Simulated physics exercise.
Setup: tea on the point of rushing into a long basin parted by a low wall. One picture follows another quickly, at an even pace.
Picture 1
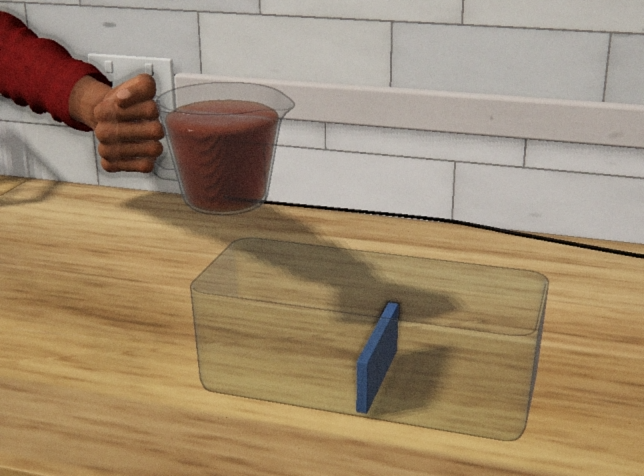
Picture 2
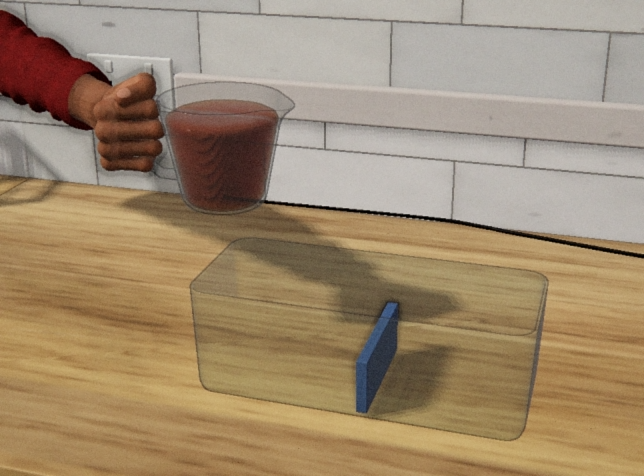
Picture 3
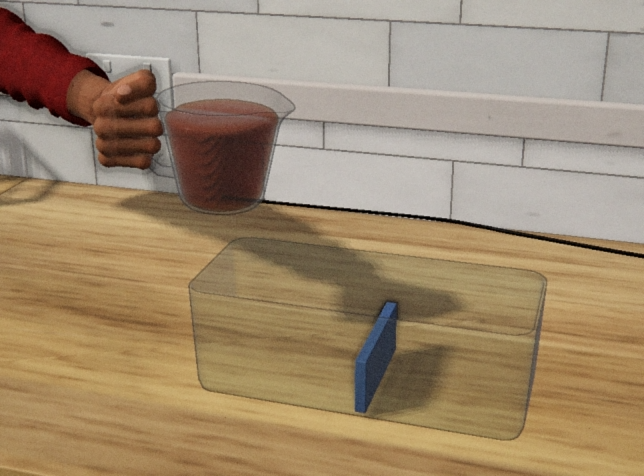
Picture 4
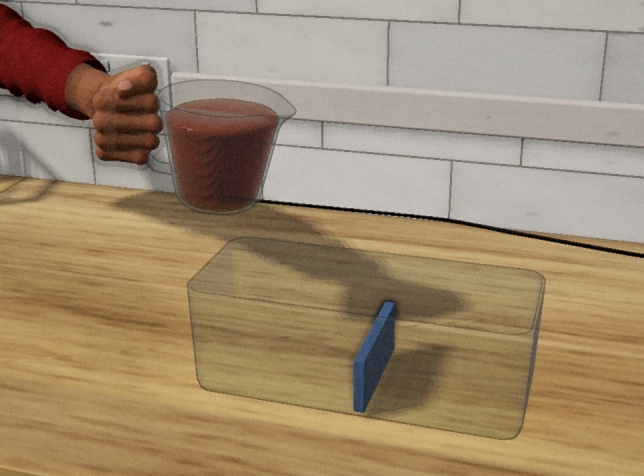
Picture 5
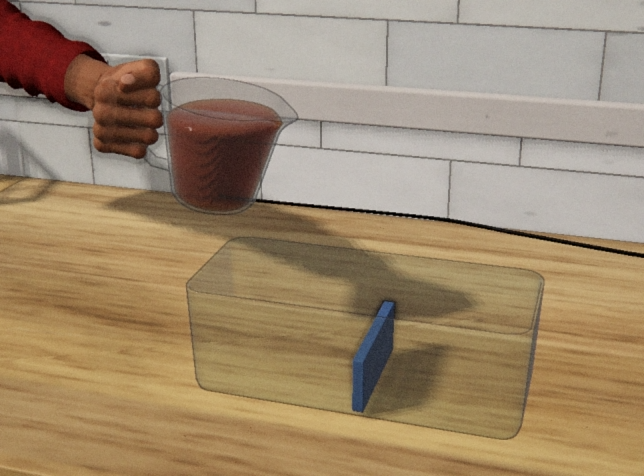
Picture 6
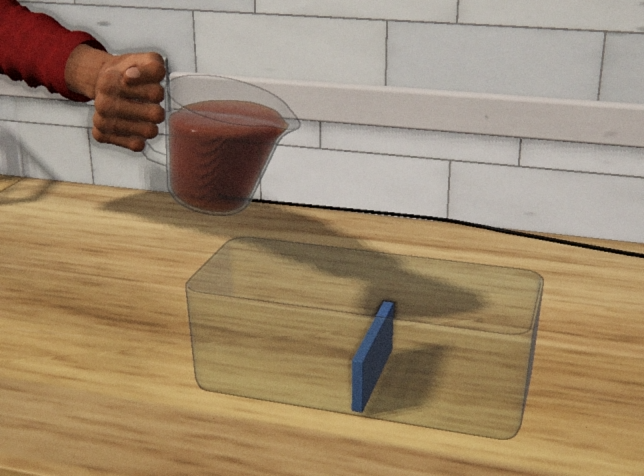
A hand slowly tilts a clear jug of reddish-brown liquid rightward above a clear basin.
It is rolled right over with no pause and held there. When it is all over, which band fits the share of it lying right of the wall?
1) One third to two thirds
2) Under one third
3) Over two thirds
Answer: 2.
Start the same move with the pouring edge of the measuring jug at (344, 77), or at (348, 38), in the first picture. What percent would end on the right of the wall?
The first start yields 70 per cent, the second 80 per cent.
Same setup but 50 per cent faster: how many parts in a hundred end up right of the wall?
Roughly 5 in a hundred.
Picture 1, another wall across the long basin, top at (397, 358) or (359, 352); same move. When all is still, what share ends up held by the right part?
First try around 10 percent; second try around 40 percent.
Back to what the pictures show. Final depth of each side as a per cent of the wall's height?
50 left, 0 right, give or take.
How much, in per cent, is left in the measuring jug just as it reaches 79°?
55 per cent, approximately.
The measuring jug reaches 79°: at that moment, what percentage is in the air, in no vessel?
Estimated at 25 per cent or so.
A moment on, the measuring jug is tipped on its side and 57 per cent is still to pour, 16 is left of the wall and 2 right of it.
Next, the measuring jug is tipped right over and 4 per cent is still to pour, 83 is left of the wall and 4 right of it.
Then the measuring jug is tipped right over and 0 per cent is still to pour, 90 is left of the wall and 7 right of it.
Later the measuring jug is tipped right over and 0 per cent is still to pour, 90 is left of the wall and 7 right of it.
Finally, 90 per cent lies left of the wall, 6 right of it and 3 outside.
...
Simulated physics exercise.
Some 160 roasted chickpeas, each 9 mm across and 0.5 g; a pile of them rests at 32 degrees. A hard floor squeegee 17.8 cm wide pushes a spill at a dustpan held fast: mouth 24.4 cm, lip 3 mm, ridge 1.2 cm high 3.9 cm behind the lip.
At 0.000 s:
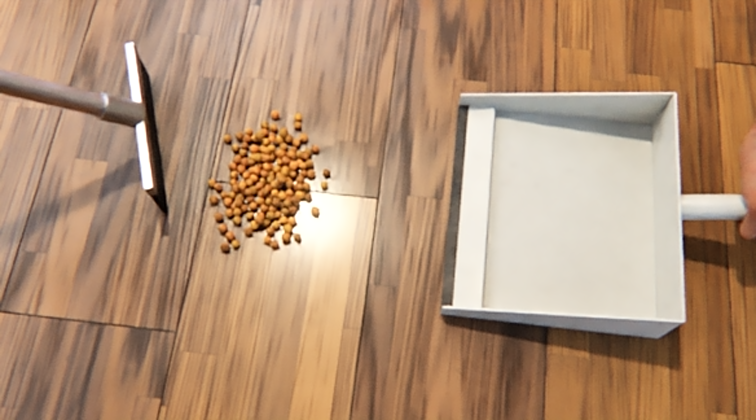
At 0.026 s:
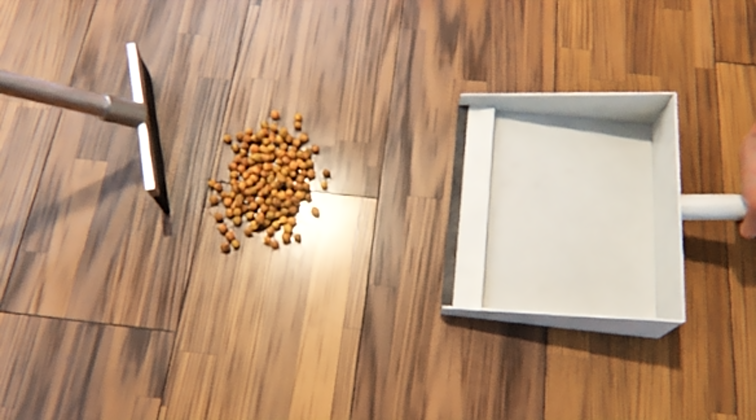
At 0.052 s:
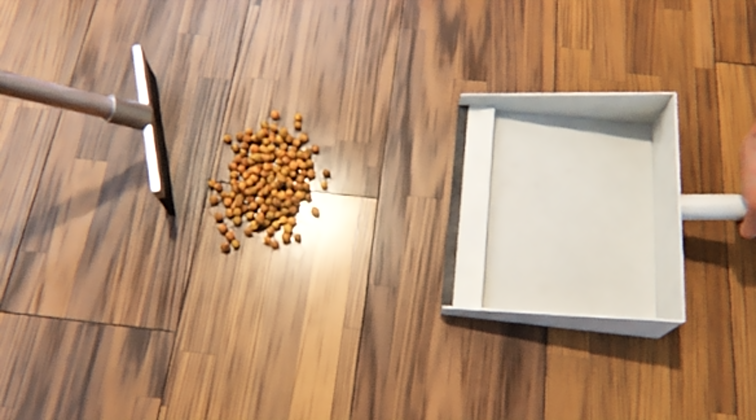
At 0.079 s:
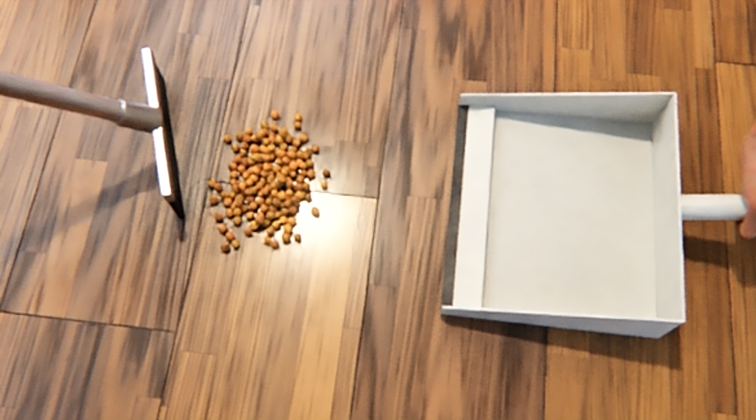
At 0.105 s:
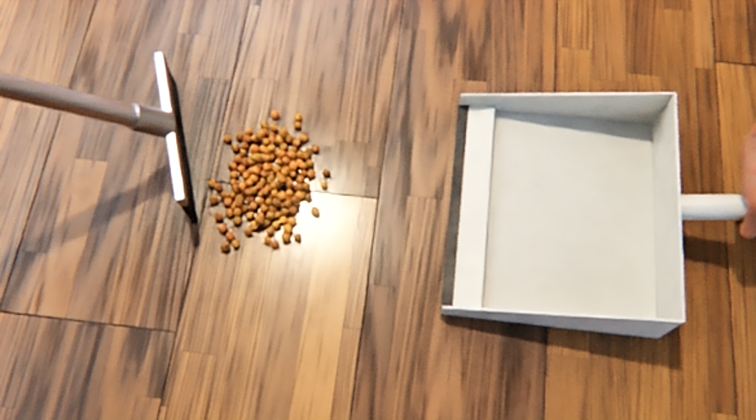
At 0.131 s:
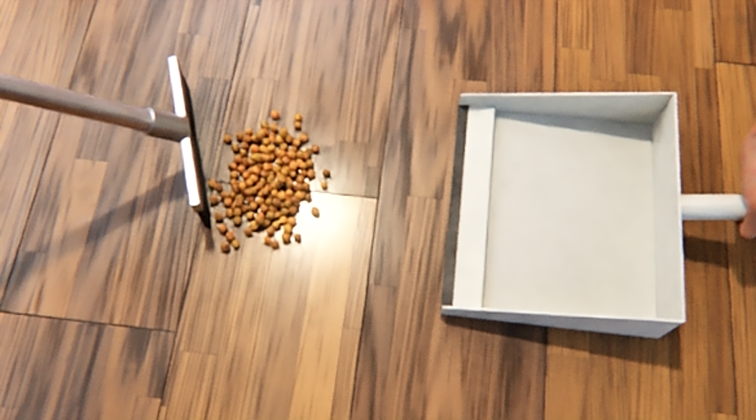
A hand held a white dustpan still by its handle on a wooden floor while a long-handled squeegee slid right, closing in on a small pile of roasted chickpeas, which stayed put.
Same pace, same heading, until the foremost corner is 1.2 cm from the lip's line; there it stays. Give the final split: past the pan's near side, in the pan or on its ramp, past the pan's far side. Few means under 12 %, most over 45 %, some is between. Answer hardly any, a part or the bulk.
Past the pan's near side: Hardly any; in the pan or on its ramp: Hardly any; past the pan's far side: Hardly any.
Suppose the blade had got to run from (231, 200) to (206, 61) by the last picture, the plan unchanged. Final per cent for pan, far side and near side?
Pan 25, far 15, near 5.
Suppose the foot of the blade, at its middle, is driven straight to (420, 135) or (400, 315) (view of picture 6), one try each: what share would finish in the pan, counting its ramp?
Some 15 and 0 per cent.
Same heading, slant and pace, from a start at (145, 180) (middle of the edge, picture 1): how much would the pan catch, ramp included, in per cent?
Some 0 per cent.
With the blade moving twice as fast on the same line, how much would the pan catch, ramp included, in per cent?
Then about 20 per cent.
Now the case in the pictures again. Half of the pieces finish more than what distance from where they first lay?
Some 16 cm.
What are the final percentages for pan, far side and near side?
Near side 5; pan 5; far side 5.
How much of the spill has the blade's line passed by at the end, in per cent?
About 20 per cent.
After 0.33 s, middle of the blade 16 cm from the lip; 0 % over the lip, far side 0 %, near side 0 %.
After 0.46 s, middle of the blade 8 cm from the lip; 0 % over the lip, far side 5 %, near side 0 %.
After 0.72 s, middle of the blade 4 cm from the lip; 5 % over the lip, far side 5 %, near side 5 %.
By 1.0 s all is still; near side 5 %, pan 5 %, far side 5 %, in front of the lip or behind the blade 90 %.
---
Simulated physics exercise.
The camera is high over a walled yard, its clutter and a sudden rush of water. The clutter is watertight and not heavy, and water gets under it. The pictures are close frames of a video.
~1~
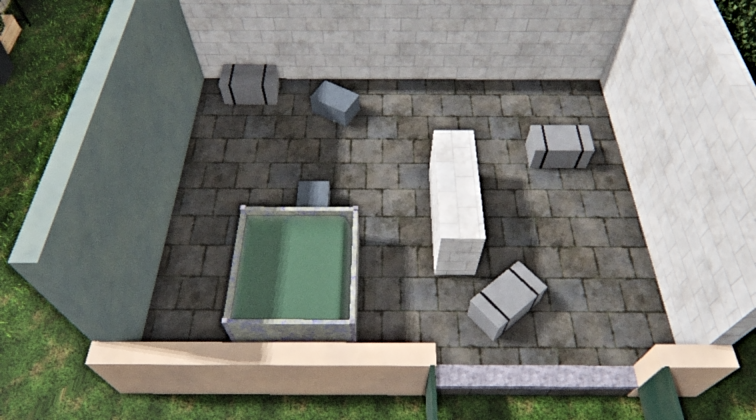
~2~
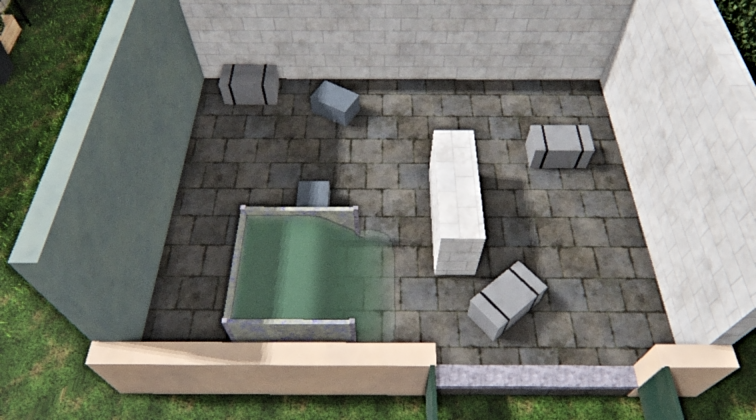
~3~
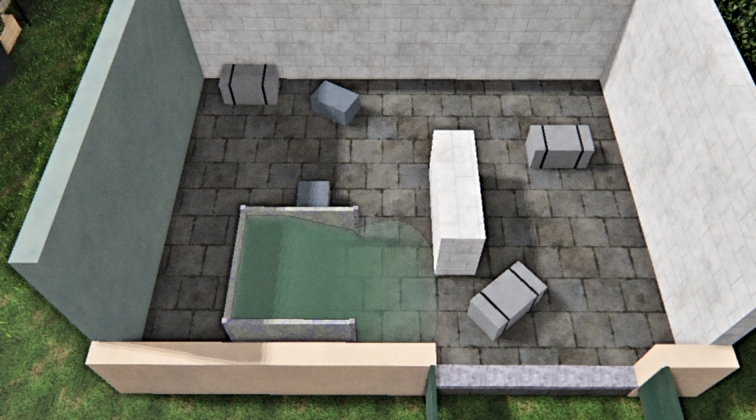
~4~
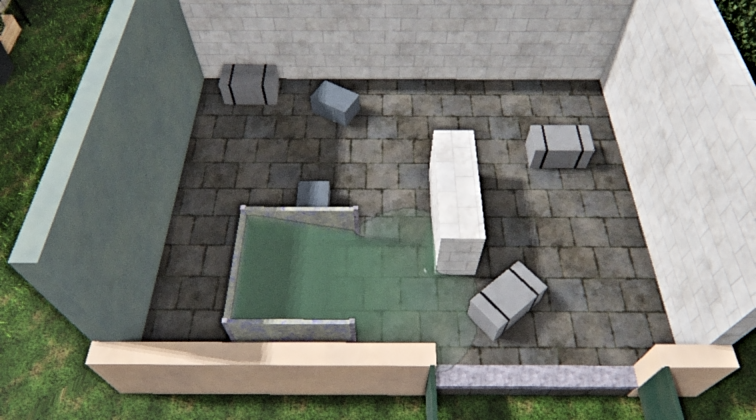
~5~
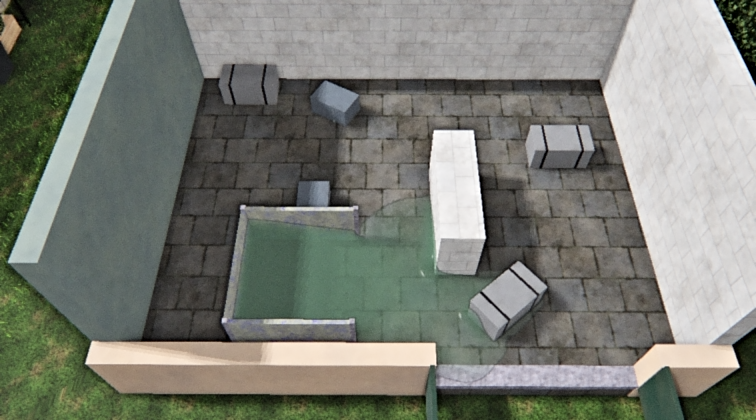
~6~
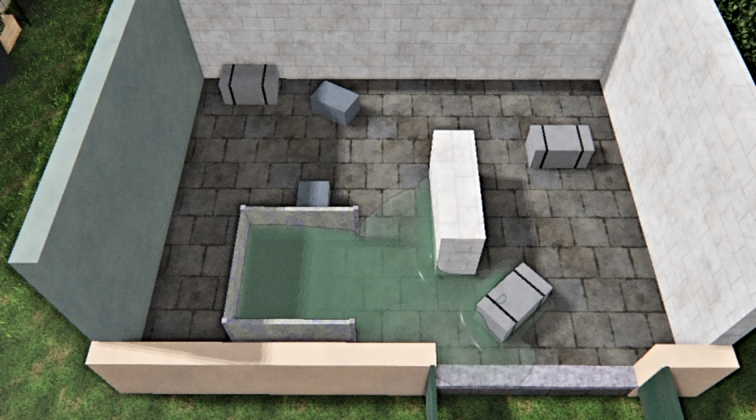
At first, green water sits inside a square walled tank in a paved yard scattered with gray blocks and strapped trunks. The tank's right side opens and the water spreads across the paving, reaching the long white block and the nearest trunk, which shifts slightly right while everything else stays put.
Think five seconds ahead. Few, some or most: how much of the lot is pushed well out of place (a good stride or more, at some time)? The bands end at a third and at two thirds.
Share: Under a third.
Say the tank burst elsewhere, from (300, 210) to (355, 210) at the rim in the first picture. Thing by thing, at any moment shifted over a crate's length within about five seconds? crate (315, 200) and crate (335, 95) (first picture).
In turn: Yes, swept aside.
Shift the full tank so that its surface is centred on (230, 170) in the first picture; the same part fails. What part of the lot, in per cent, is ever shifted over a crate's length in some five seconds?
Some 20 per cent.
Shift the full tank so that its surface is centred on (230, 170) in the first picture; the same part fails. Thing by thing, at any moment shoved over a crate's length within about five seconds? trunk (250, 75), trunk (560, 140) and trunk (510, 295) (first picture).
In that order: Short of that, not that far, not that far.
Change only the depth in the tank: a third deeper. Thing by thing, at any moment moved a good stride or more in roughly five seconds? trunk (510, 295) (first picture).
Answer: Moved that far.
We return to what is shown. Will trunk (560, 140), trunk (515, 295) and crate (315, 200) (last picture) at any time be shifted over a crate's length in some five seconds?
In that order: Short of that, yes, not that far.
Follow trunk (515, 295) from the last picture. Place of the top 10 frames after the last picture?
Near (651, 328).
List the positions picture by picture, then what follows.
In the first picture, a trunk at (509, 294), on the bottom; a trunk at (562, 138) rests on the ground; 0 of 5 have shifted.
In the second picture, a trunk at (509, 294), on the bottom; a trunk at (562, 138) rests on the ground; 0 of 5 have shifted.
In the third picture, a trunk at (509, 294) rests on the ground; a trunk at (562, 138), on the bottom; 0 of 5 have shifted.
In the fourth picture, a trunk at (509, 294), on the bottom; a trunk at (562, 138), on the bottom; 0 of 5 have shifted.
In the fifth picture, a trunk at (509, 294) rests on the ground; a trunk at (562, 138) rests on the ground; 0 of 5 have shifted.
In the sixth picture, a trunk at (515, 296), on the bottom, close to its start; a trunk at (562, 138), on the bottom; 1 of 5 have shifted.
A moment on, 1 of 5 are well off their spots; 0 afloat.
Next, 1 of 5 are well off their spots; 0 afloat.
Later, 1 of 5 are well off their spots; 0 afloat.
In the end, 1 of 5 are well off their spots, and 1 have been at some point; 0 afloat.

## Task requirements:
Copy each line holding the word "high" from the listing above.

## Completed exercise:
Some 160 roasted chickpeas, each 9 mm across and 0.5 g; a pile of them rests at 32 degrees. A hard floor squeegee 17.8 cm wide pushes a spill at a dustpan held fast: mouth 24.4 cm, lip 3 mm, ridge 1.2 cm high 3.9 cm behind the lip.
The camera is high over a walled yard, its clutter and a sudden rush of water. The clutter is watertight and not heavy, and water gets under it. The pictures are close frames of a video.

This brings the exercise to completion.